■ **Required task**: Find how many lines in the data below include the word "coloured", then write only that number.

--- BEGIN Extracted entries ---

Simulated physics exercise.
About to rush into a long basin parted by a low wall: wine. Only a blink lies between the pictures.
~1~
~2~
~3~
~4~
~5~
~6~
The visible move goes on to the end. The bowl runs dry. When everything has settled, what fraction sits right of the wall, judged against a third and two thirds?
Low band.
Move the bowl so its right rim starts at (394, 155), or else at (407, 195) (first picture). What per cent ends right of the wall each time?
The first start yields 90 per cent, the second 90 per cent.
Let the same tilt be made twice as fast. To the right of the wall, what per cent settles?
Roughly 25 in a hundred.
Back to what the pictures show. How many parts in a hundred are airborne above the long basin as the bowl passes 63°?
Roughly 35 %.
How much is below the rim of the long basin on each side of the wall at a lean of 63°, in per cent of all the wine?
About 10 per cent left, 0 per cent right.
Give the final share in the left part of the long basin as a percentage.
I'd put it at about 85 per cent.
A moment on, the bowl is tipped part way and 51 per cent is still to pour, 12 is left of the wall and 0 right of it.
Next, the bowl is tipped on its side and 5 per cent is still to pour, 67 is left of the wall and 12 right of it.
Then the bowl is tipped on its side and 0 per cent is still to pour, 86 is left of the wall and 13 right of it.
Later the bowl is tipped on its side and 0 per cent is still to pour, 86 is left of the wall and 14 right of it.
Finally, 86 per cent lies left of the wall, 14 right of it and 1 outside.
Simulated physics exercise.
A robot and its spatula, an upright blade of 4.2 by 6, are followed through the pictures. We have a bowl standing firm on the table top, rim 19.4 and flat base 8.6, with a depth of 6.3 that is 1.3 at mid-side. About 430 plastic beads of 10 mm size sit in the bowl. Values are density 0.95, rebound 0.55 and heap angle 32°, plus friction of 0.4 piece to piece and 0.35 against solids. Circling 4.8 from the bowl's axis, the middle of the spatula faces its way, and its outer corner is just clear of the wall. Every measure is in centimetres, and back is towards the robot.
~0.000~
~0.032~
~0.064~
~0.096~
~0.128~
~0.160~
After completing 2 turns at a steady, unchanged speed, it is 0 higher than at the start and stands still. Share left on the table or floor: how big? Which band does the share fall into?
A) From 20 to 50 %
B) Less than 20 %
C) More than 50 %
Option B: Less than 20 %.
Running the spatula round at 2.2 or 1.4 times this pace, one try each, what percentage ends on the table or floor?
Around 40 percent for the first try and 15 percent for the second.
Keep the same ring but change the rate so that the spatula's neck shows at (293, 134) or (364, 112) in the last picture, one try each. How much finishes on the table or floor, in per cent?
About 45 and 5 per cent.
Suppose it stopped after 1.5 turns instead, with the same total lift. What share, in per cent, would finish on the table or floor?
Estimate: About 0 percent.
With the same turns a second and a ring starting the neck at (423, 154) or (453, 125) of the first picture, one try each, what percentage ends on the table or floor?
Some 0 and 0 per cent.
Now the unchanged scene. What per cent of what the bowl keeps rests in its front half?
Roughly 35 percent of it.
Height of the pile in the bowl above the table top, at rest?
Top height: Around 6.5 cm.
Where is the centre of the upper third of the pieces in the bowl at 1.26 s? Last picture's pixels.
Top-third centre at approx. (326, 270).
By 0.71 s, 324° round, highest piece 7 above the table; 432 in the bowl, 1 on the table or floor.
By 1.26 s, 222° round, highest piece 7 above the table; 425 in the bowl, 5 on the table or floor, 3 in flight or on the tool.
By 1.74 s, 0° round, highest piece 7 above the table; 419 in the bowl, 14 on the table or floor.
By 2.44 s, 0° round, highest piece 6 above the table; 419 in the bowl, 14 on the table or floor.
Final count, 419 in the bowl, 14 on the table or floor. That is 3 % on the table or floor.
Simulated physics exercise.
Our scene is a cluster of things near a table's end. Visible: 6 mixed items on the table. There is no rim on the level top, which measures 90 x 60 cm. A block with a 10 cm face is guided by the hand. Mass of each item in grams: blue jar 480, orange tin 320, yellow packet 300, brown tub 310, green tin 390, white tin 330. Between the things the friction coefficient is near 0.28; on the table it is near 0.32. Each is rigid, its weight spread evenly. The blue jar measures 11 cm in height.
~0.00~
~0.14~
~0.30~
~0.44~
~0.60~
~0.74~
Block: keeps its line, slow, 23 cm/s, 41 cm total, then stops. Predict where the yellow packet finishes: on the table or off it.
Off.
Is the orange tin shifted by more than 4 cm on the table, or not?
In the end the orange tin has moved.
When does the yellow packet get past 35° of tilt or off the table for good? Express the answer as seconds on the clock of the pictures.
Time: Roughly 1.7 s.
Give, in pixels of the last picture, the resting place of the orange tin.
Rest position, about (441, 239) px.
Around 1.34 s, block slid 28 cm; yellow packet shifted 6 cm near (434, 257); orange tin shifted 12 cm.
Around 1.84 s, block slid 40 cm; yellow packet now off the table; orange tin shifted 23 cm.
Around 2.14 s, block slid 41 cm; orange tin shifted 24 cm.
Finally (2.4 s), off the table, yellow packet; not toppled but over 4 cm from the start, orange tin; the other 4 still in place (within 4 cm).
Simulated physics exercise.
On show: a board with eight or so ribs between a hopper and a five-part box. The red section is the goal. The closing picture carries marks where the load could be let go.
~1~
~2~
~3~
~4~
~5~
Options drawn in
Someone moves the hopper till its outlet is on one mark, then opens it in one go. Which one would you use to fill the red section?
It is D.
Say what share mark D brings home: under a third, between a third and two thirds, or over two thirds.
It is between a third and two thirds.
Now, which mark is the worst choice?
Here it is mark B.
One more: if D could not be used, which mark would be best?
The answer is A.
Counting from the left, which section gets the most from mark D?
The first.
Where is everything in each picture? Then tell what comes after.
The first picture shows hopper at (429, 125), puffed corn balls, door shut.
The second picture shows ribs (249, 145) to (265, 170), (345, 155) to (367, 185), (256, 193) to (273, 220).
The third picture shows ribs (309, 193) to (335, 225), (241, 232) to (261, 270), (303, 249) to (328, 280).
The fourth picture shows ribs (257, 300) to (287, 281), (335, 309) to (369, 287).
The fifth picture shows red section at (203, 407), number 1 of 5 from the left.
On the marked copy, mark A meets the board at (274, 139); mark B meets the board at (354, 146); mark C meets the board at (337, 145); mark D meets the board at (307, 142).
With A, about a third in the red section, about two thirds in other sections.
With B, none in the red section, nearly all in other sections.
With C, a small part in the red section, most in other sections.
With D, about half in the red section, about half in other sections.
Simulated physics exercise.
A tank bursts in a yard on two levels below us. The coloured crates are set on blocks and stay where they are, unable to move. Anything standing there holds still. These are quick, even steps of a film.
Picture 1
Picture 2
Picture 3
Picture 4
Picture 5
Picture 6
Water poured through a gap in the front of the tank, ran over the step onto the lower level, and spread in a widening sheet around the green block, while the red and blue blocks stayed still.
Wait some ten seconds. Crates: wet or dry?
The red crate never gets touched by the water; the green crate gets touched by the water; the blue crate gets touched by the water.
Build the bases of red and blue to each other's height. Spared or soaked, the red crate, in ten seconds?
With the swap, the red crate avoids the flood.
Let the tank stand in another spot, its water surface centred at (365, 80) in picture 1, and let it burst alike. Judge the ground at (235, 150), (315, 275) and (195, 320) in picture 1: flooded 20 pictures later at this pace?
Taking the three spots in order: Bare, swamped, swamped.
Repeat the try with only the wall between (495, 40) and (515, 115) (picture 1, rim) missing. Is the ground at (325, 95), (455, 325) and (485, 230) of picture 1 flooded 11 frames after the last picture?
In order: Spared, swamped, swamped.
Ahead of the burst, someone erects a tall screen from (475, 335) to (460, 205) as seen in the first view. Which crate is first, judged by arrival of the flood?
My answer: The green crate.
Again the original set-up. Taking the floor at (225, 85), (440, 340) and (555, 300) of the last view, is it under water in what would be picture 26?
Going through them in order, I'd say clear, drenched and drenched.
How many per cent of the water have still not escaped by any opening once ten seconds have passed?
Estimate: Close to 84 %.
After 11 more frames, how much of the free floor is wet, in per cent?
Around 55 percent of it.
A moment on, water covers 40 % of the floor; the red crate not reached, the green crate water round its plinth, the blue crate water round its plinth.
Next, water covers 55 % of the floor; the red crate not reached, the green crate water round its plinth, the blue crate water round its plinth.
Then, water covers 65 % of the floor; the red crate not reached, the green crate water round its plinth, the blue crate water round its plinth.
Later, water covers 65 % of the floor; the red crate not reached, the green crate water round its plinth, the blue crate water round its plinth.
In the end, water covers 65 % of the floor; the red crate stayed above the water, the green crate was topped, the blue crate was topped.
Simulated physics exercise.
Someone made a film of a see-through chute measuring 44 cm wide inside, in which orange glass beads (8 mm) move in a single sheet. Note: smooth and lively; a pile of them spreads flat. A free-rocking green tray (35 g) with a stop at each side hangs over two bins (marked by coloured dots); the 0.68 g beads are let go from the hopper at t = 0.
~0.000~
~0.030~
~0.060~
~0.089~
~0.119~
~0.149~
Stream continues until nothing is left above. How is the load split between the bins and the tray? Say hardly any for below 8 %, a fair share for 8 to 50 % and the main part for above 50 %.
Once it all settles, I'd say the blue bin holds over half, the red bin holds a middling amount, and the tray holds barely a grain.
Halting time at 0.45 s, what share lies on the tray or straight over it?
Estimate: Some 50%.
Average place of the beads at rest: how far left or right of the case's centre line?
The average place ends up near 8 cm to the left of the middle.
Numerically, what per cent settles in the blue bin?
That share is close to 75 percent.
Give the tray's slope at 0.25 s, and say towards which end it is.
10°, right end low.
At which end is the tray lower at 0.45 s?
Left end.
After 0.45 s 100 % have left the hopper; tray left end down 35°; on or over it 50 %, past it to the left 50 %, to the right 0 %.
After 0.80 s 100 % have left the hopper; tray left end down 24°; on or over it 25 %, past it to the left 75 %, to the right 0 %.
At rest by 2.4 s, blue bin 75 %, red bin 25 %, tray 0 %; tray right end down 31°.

--- END Extracted entries ---

■ **Written answer**: 2